____ RECORDS SUPPLIED

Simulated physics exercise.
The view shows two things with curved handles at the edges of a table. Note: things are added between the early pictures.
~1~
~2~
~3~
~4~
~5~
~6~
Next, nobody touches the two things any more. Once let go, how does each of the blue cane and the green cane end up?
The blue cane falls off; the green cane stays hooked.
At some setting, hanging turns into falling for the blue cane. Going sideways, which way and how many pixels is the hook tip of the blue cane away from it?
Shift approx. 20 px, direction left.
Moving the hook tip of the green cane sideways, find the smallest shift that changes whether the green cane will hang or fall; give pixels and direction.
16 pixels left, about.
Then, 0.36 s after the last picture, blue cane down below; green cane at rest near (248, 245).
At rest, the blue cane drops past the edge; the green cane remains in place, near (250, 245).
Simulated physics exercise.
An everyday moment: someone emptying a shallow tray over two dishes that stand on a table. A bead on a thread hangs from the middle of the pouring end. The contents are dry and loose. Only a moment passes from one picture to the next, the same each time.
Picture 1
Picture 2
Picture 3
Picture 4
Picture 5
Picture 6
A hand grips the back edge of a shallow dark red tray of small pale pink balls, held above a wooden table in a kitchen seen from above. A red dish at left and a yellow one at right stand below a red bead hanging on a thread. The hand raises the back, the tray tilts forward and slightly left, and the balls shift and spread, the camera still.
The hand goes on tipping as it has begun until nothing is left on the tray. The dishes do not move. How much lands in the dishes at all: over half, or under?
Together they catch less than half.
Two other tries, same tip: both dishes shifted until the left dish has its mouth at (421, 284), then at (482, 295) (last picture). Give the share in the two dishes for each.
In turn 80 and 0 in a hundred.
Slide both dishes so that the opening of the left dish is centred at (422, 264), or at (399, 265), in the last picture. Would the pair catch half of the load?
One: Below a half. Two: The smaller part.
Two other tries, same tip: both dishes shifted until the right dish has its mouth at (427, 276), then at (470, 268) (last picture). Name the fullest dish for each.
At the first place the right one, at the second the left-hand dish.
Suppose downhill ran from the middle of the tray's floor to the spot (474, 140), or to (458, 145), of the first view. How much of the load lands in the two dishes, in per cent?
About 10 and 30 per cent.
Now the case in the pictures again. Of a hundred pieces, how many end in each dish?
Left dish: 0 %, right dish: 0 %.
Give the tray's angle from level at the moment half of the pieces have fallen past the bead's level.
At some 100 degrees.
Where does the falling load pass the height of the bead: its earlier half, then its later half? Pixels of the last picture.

________

--- OBJECTIVE ---
Print the listing above in full, exactly as it is.

--- EXERCISE ANSWER ---
Simulated physics exercise.
The view shows two things with curved handles at the edges of a table. Note: things are added between the early pictures.
~1~
~2~
~3~
~4~
~5~
~6~
Next, nobody touches the two things any more. Once let go, how does each of the blue cane and the green cane end up?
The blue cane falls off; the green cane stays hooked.
At some setting, hanging turns into falling for the blue cane. Going sideways, which way and how many pixels is the hook tip of the blue cane away from it?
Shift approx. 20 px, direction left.
Moving the hook tip of the green cane sideways, find the smallest shift that changes whether the green cane will hang or fall; give pixels and direction.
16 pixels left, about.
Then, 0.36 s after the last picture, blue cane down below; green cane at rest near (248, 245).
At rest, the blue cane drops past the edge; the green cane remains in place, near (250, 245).
Simulated physics exercise.
An everyday moment: someone emptying a shallow tray over two dishes that stand on a table. A bead on a thread hangs from the middle of the pouring end. The contents are dry and loose. Only a moment passes from one picture to the next, the same each time.
Picture 1
Picture 2
Picture 3
Picture 4
Picture 5
Picture 6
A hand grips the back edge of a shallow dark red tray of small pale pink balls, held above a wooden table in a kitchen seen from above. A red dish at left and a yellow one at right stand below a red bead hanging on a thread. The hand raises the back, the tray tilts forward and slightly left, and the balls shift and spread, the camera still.
The hand goes on tipping as it has begun until nothing is left on the tray. The dishes do not move. How much lands in the dishes at all: over half, or under?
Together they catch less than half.
Two other tries, same tip: both dishes shifted until the left dish has its mouth at (421, 284), then at (482, 295) (last picture). Give the share in the two dishes for each.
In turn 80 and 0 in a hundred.
Slide both dishes so that the opening of the left dish is centred at (422, 264), or at (399, 265), in the last picture. Would the pair catch half of the load?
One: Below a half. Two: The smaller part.
Two other tries, same tip: both dishes shifted until the right dish has its mouth at (427, 276), then at (470, 268) (last picture). Name the fullest dish for each.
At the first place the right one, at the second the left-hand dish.
Suppose downhill ran from the middle of the tray's floor to the spot (474, 140), or to (458, 145), of the first view. How much of the load lands in the two dishes, in per cent?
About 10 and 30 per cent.
Now the case in the pictures again. Of a hundred pieces, how many end in each dish?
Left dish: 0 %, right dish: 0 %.
Give the tray's angle from level at the moment half of the pieces have fallen past the bead's level.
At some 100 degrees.
Where does the falling load pass the height of the bead: its earlier half, then its later half? Pixels of the last picture.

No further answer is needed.